Restate the data exactly as given and keep the pictures out.
::::::::::
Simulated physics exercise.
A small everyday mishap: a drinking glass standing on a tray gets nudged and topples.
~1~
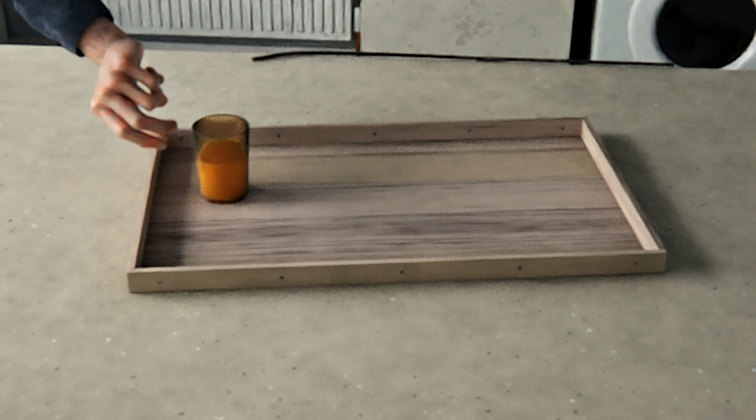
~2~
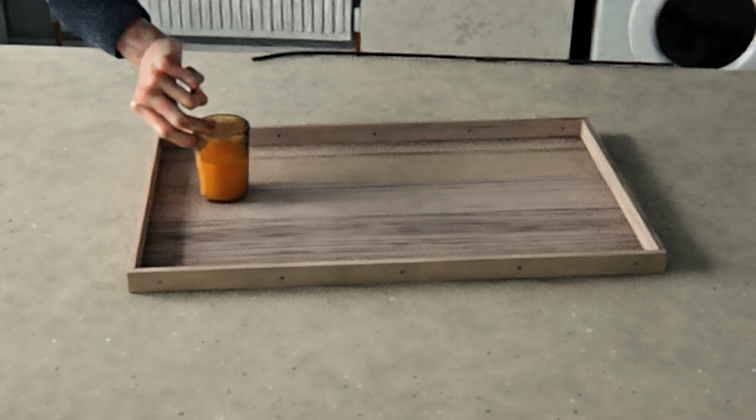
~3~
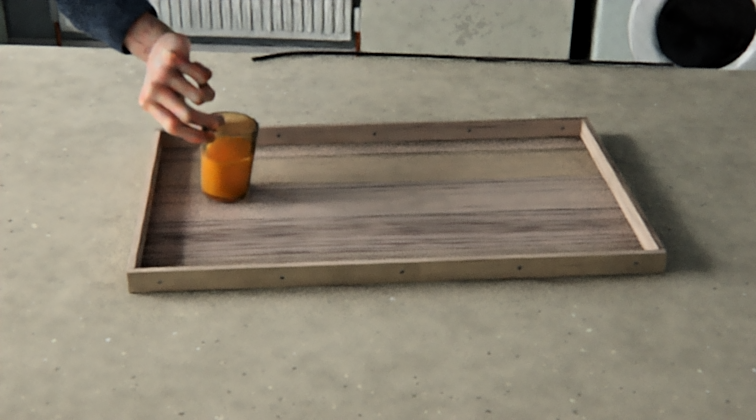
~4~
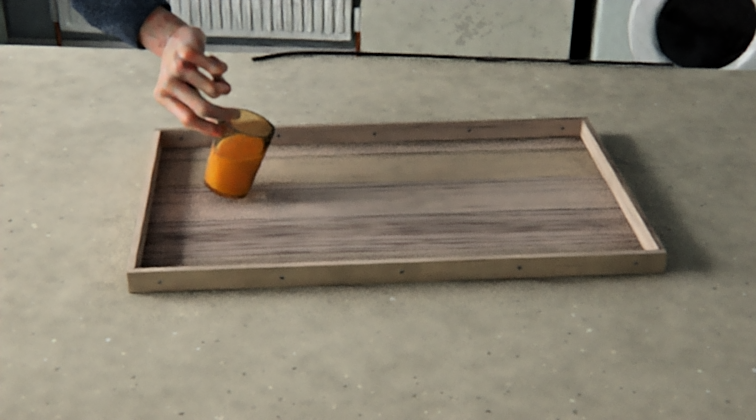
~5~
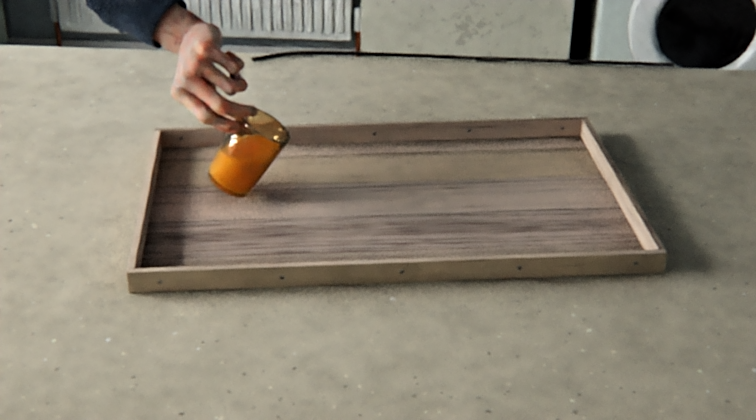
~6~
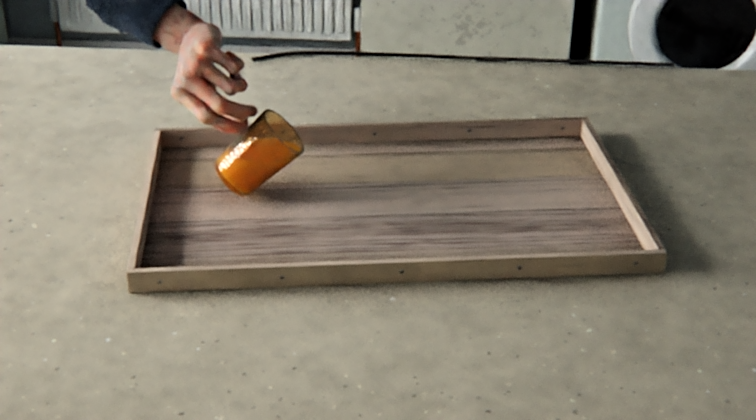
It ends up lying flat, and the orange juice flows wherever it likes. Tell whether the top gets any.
The top gets none.
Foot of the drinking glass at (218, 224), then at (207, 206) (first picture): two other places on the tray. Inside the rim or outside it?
First it keeps within the tray, then it keeps within the tray.
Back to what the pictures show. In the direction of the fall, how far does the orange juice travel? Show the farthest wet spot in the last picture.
Spill front, last frame: Approx. (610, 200).
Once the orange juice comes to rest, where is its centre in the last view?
In the last view, its middle sits roughly at (505, 189).
Shortly, the drinking glass lies in the tray; the puddle covers about as much as a plate; none is outside.
Then, the puddle covers about as much as a tray; none is outside.
At the finish, the puddle covers about as much as a tray; none is outside.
::::::::::
▶ **Exercise response**:
Simulated physics exercise.
A small everyday mishap: a drinking glass standing on a tray gets nudged and topples.
~1~
~2~
~3~
~4~
~5~
~6~
It ends up lying flat, and the orange juice flows wherever it likes. Tell whether the top gets any.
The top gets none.
Foot of the drinking glass at (218, 224), then at (207, 206) (first picture): two other places on the tray. Inside the rim or outside it?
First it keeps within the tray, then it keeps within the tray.
Back to what the pictures show. In the direction of the fall, how far does the orange juice travel? Show the farthest wet spot in the last picture.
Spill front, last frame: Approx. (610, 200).
Once the orange juice comes to rest, where is its centre in the last view?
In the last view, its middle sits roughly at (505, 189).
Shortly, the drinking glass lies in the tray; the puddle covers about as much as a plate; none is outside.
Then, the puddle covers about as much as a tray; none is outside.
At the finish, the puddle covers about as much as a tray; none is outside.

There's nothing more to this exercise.